Work to do> Leaving out the pictures, please retype each record exactly.

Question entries
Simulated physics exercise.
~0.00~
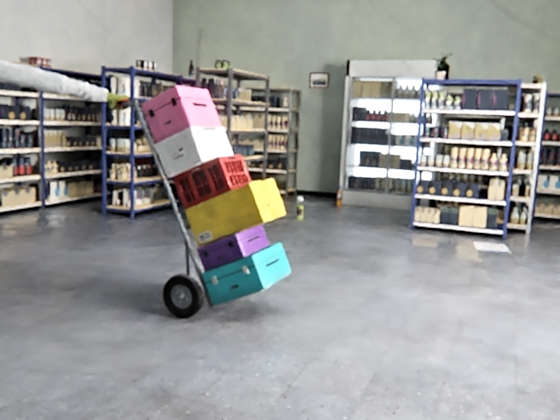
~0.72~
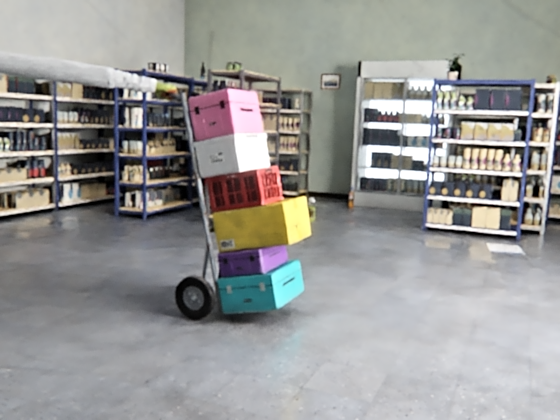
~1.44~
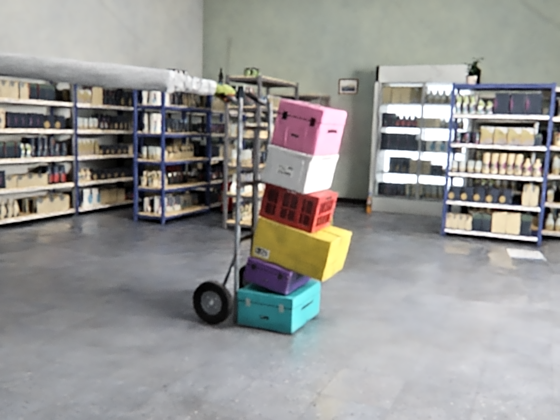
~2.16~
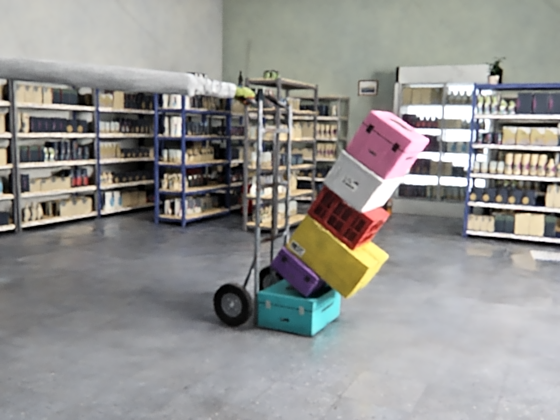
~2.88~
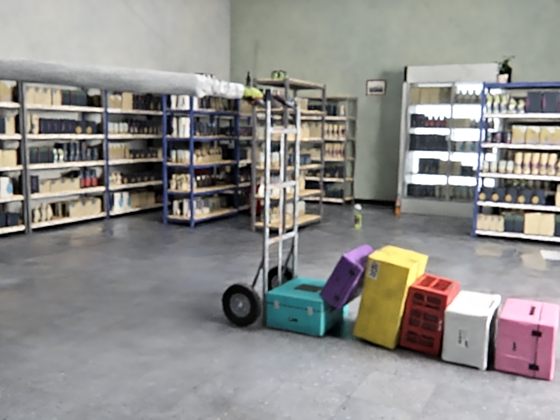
In a storeroom lined with shelves, a hand truck stacked with six colourful boxes swung upright and stopped, and the upper boxes tipped over to the right, leaving four in a row on the floor while the purple one leaned against the turquoise one.
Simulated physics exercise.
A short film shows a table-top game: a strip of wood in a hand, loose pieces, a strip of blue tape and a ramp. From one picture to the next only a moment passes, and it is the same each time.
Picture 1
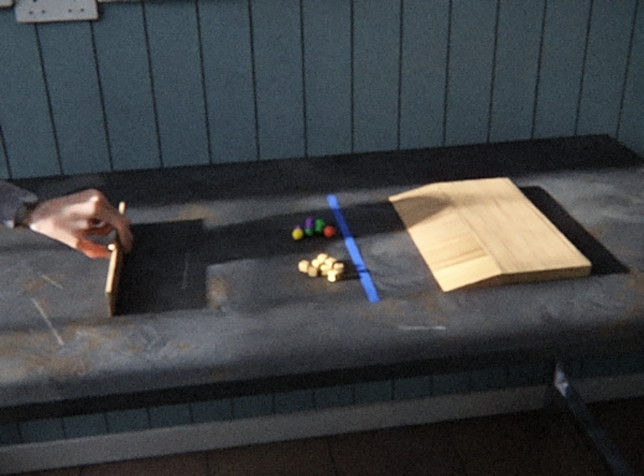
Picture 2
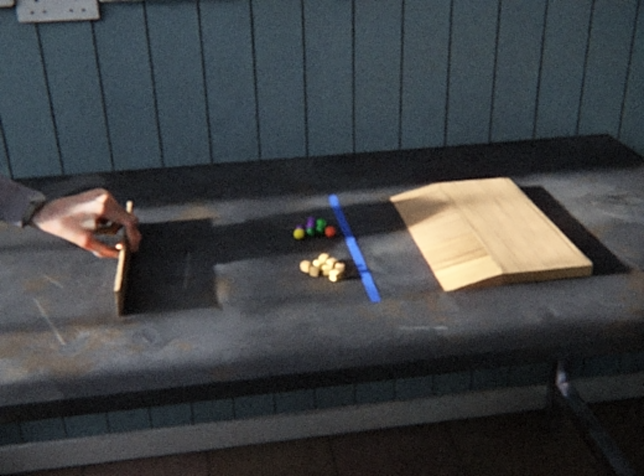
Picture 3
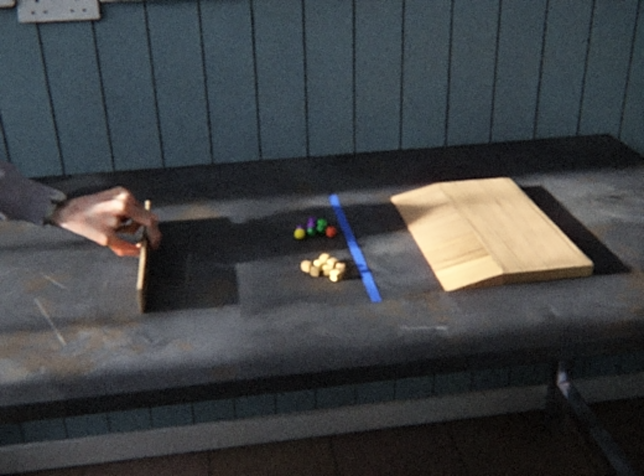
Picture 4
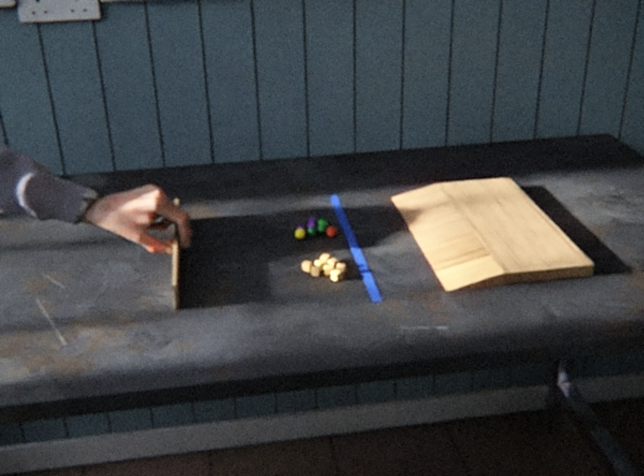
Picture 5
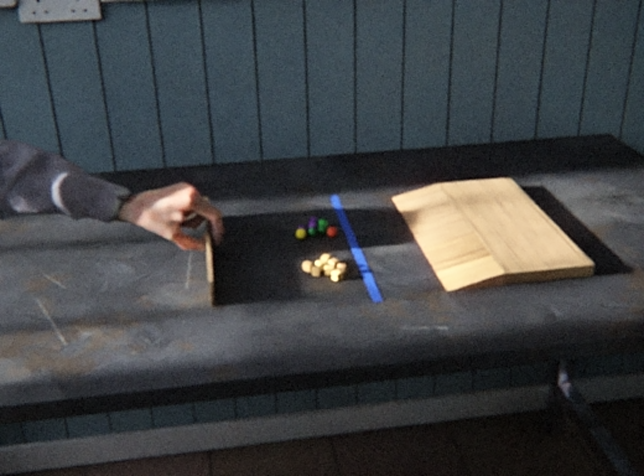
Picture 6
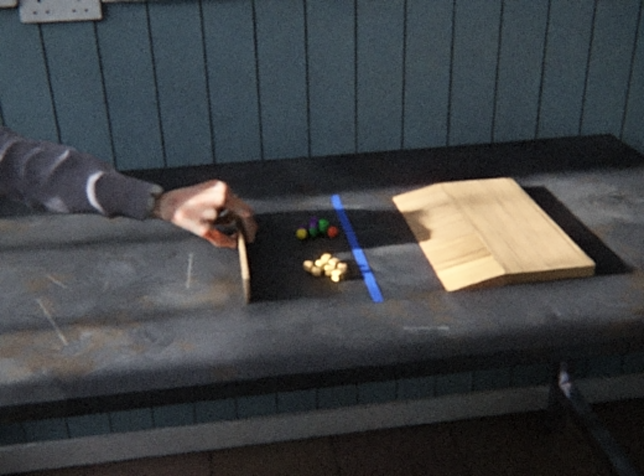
A hand in a dark sleeve holds an upright strip of wood at the left of a dark, scuffed table against blue-grey panelling, seen from slightly above. Colourful gumballs sit behind small pale wooden cubes near the middle, left of blue tape and a pale wooden ramp. The hand slides the strip steadily rightward, closer to the motionless pieces, while the view stays practically still.
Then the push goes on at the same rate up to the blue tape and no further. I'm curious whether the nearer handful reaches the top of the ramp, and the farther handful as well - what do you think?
I think the nearer handful never gets there; the farther handful reaches the top, at least in part.
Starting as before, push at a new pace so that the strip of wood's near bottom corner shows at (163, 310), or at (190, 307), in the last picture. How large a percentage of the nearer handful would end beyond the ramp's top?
About 0 % the first time, about 0 % the second.
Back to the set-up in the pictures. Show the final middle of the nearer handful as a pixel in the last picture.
It ends up roughly at pixel (428, 259).
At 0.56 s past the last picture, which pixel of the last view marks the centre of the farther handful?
Its middle is roughly at (466, 196) in the last frame.
Then, 0.13 s on from there, strip of wood still moving, near (309, 226); nearer handful the whole lot short of the ramp; farther handful the whole lot short of the ramp.
Then, 0.28 s on from there, strip of wood stopped at the blue tape; nearer handful the whole lot short of the ramp; farther handful a little on the ramp, the bulk short of the ramp.
Then, 0.56 s on from there, strip of wood stopped at the blue tape; nearer handful near a quarter on the ramp, the bulk short of the ramp; farther handful the bulk past the top, a little on the ramp.
In the end, strip of wood stopped at the blue tape; nearer handful none at all past the top, near a quarter on the ramp, the bulk short of the ramp; farther handful the bulk past the top, a little short of the ramp.
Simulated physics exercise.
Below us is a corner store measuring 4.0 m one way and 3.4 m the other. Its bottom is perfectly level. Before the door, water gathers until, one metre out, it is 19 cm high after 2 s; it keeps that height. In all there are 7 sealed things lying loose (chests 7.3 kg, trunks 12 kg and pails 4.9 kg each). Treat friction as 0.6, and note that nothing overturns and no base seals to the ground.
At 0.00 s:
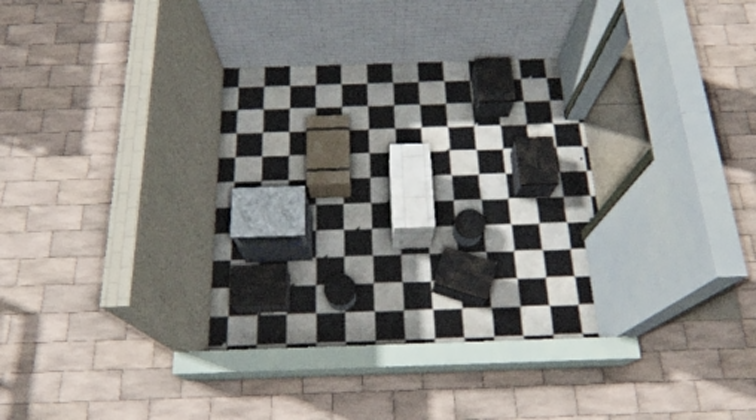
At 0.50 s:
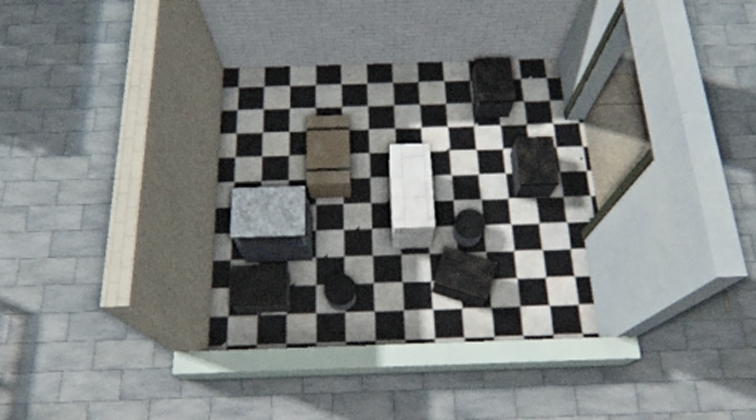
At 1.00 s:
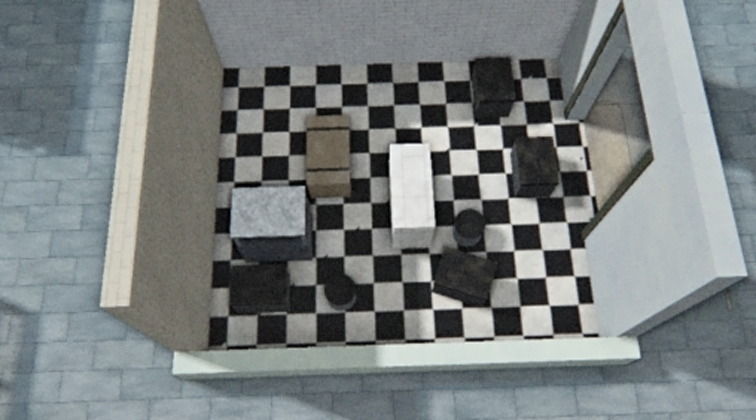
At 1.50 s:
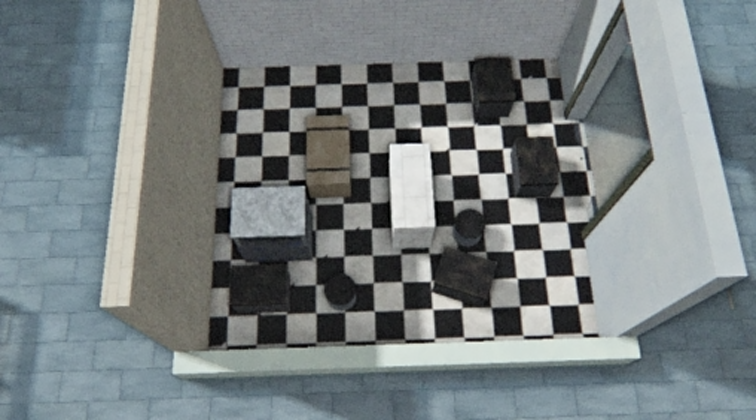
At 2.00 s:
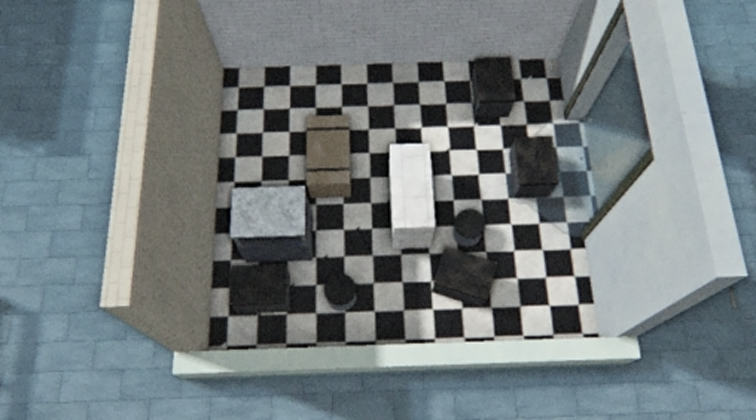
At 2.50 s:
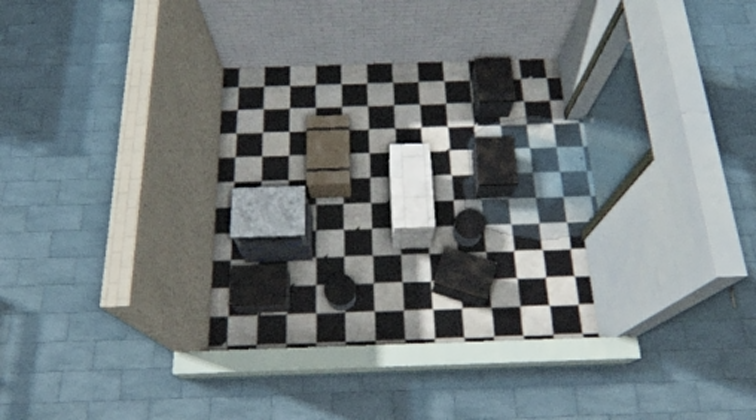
Water spreads in from the right across the checkered floor, and a dark chest shifts left.
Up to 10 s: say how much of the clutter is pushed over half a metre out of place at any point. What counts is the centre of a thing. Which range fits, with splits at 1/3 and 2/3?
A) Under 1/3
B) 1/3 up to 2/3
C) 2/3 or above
C.
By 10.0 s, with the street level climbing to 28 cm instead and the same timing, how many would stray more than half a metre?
With that change, 6 of them.
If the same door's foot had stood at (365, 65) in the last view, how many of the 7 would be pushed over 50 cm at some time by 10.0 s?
4.
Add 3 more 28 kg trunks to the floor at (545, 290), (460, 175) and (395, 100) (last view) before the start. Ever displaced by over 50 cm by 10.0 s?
The three, in order: Smaller shift, smaller shift, larger.
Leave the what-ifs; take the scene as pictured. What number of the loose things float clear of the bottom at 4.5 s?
The number is 2.
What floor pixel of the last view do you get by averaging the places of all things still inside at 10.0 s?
That lands at roughly (323, 220).
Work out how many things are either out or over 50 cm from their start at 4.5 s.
My count gives 3.
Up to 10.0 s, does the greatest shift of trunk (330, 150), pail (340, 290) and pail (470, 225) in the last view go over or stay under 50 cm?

Problem solution>
Simulated physics exercise.
~0.00~
~0.72~
~1.44~
~2.16~
~2.88~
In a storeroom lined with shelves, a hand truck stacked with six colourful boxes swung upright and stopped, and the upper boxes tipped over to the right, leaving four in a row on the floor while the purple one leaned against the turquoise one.
Simulated physics exercise.
A short film shows a table-top game: a strip of wood in a hand, loose pieces, a strip of blue tape and a ramp. From one picture to the next only a moment passes, and it is the same each time.
Picture 1
Picture 2
Picture 3
Picture 4
Picture 5
Picture 6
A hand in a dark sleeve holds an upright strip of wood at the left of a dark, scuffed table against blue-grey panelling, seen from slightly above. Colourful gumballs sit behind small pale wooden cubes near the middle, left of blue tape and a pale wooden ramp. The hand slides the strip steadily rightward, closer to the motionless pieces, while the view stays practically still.
Then the push goes on at the same rate up to the blue tape and no further. I'm curious whether the nearer handful reaches the top of the ramp, and the farther handful as well - what do you think?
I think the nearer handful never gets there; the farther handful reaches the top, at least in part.
Starting as before, push at a new pace so that the strip of wood's near bottom corner shows at (163, 310), or at (190, 307), in the last picture. How large a percentage of the nearer handful would end beyond the ramp's top?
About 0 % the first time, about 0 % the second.
Back to the set-up in the pictures. Show the final middle of the nearer handful as a pixel in the last picture.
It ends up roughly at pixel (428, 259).
At 0.56 s past the last picture, which pixel of the last view marks the centre of the farther handful?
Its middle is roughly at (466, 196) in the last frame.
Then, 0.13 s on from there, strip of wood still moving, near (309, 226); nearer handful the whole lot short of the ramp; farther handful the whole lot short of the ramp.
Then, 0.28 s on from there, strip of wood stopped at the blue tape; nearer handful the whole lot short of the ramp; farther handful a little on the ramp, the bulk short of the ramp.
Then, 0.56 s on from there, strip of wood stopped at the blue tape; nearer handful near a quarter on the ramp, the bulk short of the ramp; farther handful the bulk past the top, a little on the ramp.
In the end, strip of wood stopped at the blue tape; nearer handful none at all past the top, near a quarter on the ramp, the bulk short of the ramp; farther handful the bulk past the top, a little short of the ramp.
Simulated physics exercise.
Below us is a corner store measuring 4.0 m one way and 3.4 m the other. Its bottom is perfectly level. Before the door, water gathers until, one metre out, it is 19 cm high after 2 s; it keeps that height. In all there are 7 sealed things lying loose (chests 7.3 kg, trunks 12 kg and pails 4.9 kg each). Treat friction as 0.6, and note that nothing overturns and no base seals to the ground.
At 0.00 s:
At 0.50 s:
At 1.00 s:
At 1.50 s:
At 2.00 s:
At 2.50 s:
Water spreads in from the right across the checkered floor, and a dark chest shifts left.
Up to 10 s: say how much of the clutter is pushed over half a metre out of place at any point. What counts is the centre of a thing. Which range fits, with splits at 1/3 and 2/3?
A) Under 1/3
B) 1/3 up to 2/3
C) 2/3 or above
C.
By 10.0 s, with the street level climbing to 28 cm instead and the same timing, how many would stray more than half a metre?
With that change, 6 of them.
If the same door's foot had stood at (365, 65) in the last view, how many of the 7 would be pushed over 50 cm at some time by 10.0 s?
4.
Add 3 more 28 kg trunks to the floor at (545, 290), (460, 175) and (395, 100) (last view) before the start. Ever displaced by over 50 cm by 10.0 s?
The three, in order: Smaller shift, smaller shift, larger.
Leave the what-ifs; take the scene as pictured. What number of the loose things float clear of the bottom at 4.5 s?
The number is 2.
What floor pixel of the last view do you get by averaging the places of all things still inside at 10.0 s?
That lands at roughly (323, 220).
Work out how many things are either out or over 50 cm from their start at 4.5 s.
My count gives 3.
Up to 10.0 s, does the greatest shift of trunk (330, 150), pail (340, 290) and pail (470, 225) in the last view go over or stay under 50 cm?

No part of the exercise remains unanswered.